>>>>

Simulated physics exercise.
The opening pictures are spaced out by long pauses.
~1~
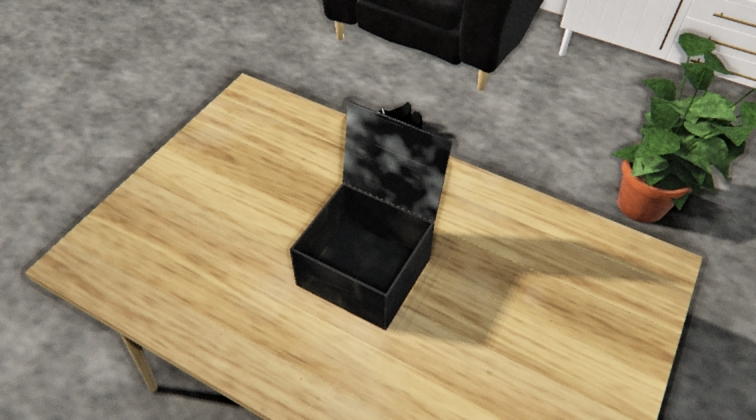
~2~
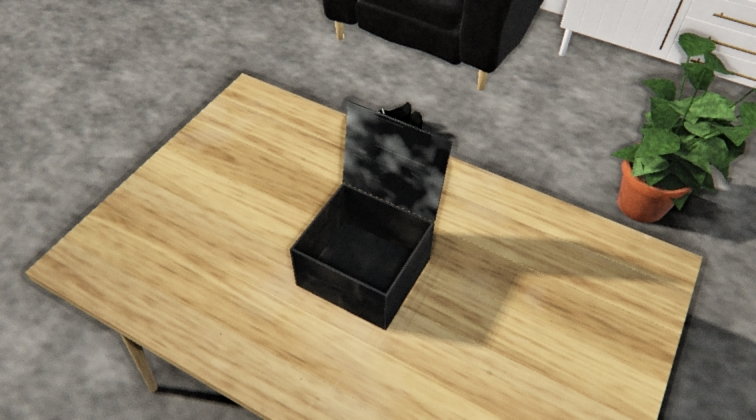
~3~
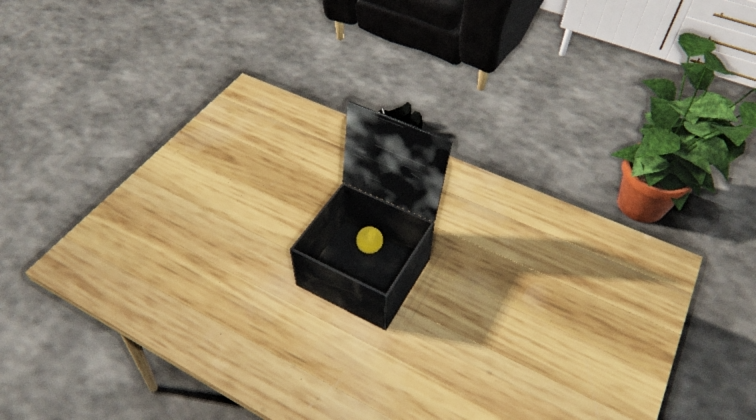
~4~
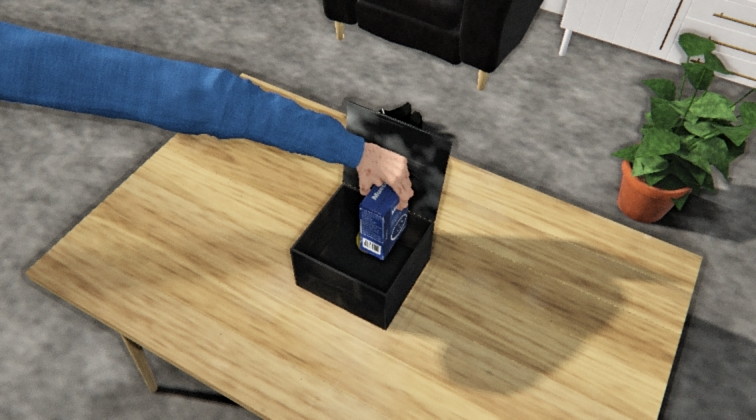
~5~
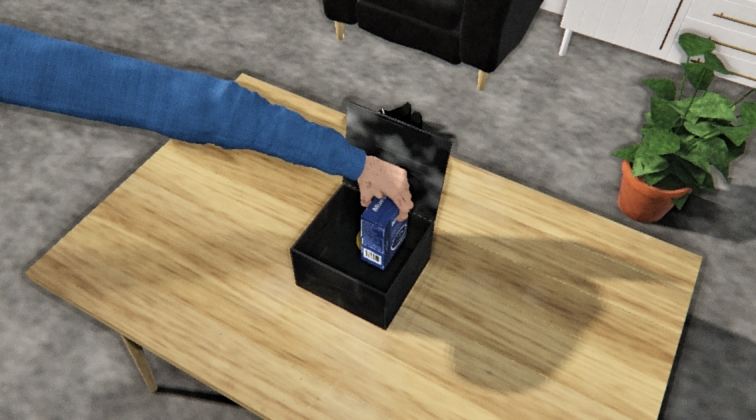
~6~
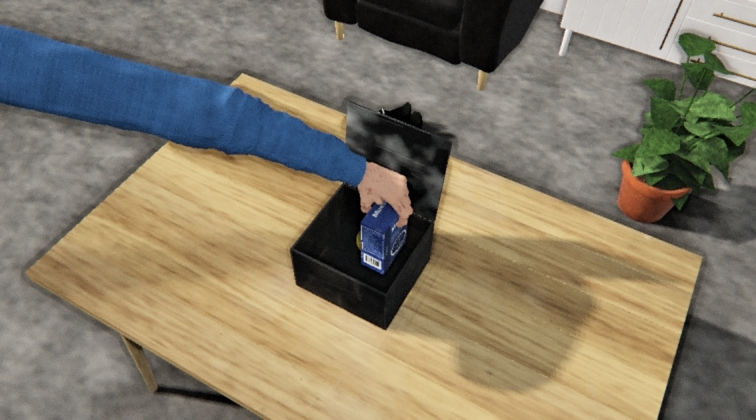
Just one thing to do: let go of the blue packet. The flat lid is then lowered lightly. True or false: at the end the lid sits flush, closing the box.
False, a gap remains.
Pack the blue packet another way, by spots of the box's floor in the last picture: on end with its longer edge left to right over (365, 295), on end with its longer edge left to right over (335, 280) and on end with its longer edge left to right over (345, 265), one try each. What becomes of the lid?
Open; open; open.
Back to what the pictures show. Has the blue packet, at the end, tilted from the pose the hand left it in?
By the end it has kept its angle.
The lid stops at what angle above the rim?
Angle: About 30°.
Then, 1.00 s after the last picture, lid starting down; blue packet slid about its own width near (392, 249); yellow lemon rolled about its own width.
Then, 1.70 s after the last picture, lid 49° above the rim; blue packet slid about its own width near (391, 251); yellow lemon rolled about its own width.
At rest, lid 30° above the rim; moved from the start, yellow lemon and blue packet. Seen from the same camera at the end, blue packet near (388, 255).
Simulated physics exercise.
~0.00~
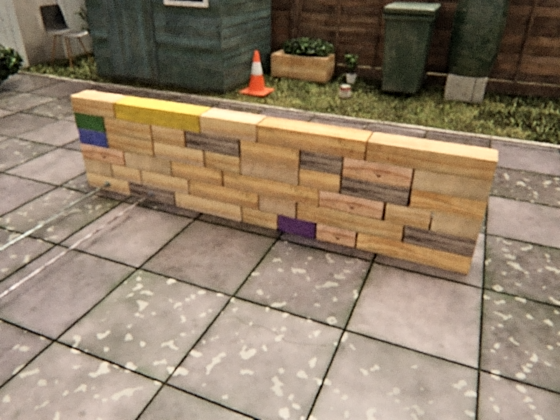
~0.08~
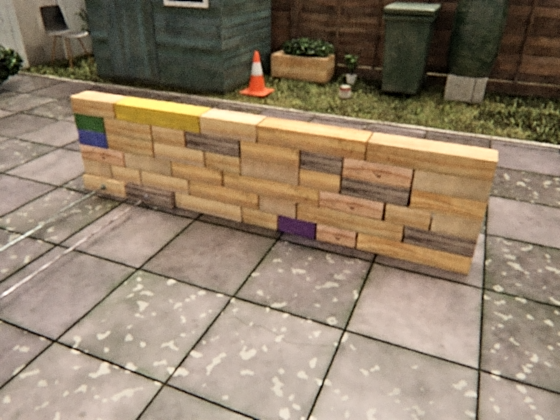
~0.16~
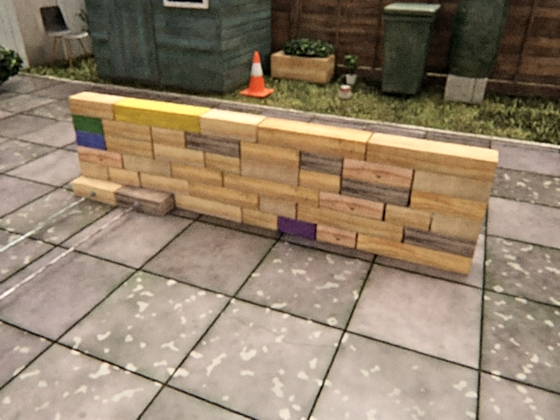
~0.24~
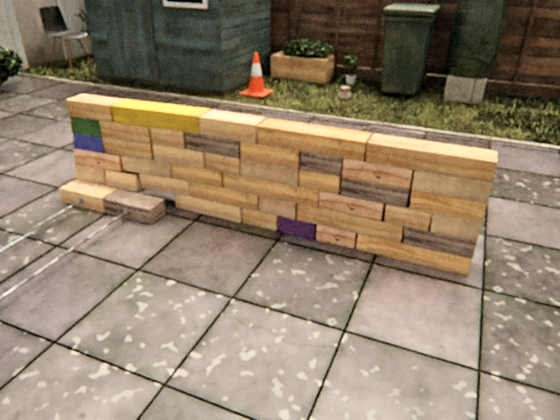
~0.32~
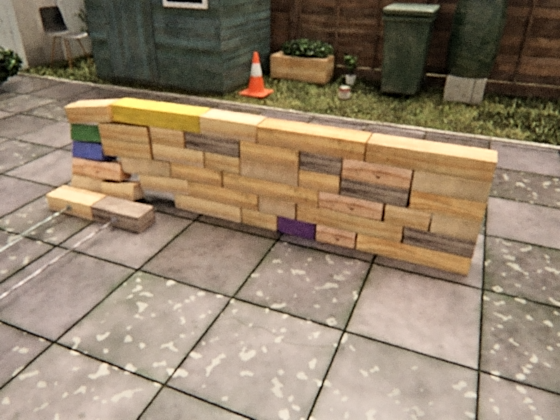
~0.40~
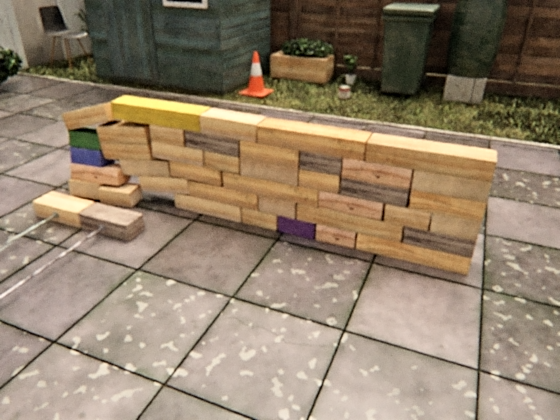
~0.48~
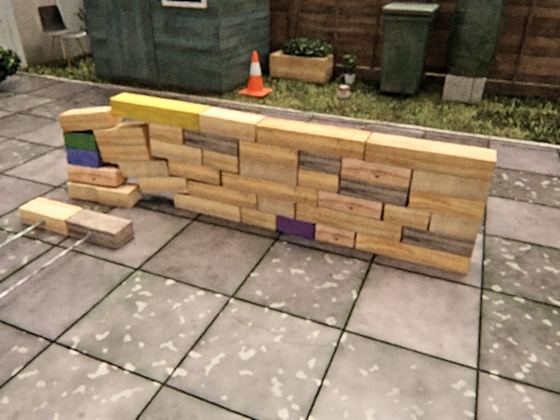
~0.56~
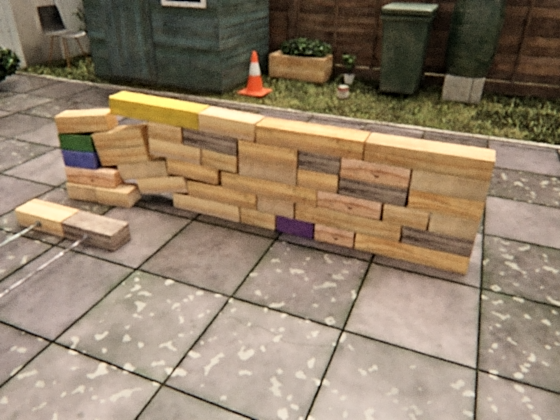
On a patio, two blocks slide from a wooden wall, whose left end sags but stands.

<<<<

**Instructions for the task**
Without the pictures, write out the whole listing above exactly as it appears.

**Final result**
Simulated physics exercise.
The opening pictures are spaced out by long pauses.
~1~
~2~
~3~
~4~
~5~
~6~
Just one thing to do: let go of the blue packet. The flat lid is then lowered lightly. True or false: at the end the lid sits flush, closing the box.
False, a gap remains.
Pack the blue packet another way, by spots of the box's floor in the last picture: on end with its longer edge left to right over (365, 295), on end with its longer edge left to right over (335, 280) and on end with its longer edge left to right over (345, 265), one try each. What becomes of the lid?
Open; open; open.
Back to what the pictures show. Has the blue packet, at the end, tilted from the pose the hand left it in?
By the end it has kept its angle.
The lid stops at what angle above the rim?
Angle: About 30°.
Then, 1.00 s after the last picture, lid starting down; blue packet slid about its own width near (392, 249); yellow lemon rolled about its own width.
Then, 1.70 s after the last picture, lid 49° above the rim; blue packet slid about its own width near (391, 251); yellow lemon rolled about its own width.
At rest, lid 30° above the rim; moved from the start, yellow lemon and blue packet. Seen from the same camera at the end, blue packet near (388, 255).
Simulated physics exercise.
~0.00~
~0.08~
~0.16~
~0.24~
~0.32~
~0.40~
~0.48~
~0.56~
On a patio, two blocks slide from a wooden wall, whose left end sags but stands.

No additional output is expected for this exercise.